What is being asked: The line containing "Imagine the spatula" marks where to begin; quote it and every line after it through the end of the data, exactly as written.
START
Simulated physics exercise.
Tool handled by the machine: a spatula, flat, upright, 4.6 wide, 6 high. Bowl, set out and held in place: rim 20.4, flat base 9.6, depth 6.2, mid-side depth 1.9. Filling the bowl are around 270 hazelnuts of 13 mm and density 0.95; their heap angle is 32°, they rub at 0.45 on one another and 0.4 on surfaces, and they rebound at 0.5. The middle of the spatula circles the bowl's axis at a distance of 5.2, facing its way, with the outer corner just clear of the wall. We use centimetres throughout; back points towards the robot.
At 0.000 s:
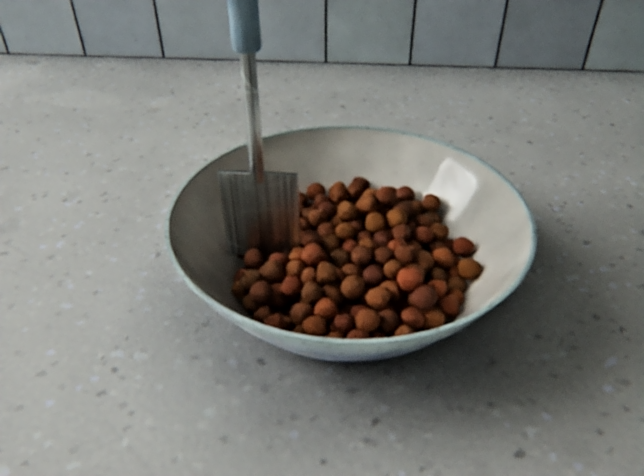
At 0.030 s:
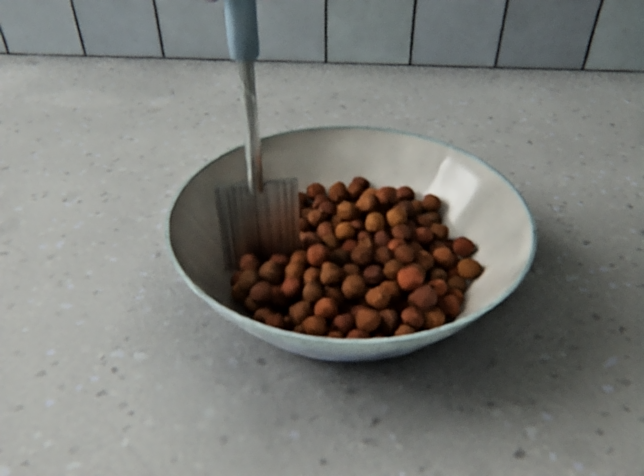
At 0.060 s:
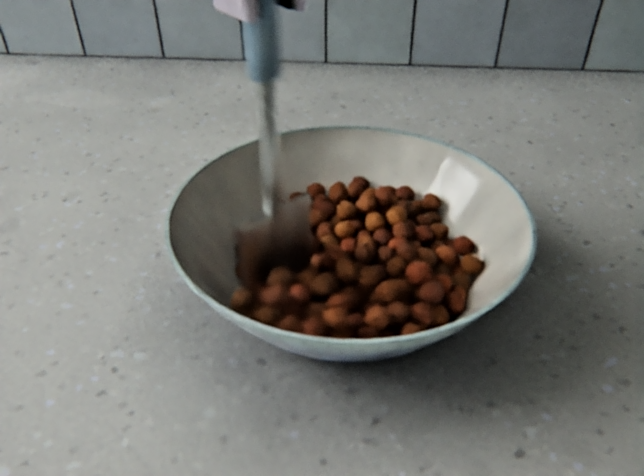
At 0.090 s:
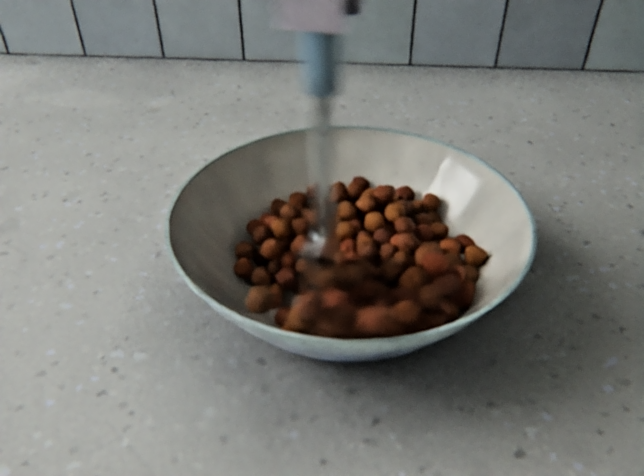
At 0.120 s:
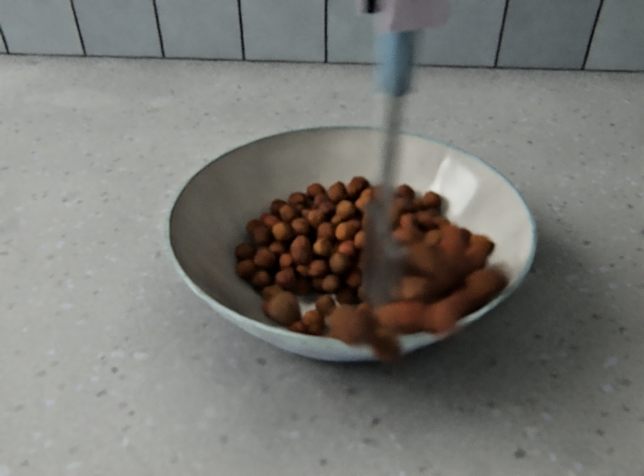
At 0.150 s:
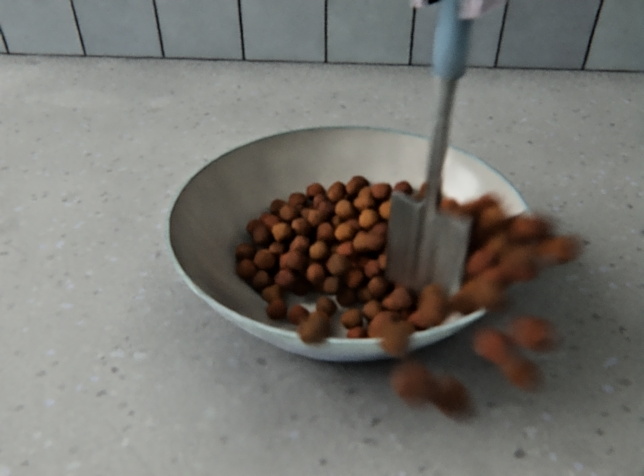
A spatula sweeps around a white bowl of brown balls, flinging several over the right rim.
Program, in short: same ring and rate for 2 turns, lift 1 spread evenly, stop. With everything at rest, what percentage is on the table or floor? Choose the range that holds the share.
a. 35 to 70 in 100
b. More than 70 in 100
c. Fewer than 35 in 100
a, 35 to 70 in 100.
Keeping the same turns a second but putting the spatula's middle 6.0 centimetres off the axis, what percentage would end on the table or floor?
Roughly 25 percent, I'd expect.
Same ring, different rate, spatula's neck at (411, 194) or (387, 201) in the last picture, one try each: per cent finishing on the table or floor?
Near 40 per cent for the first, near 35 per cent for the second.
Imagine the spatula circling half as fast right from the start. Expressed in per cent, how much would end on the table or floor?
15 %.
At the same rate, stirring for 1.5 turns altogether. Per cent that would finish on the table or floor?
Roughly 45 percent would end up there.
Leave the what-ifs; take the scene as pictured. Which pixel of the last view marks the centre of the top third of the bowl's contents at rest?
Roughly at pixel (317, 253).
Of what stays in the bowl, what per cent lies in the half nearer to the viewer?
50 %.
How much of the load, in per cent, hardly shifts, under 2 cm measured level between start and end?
END
The reply:
Imagine the spatula circling half as fast right from the start. Expressed in per cent, how much would end on the table or floor?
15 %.
At the same rate, stirring for 1.5 turns altogether. Per cent that would finish on the table or floor?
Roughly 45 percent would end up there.
Leave the what-ifs; take the scene as pictured. Which pixel of the last view marks the centre of the top third of the bowl's contents at rest?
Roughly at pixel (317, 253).
Of what stays in the bowl, what per cent lies in the half nearer to the viewer?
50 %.
How much of the load, in per cent, hardly shifts, under 2 cm measured level between start and end?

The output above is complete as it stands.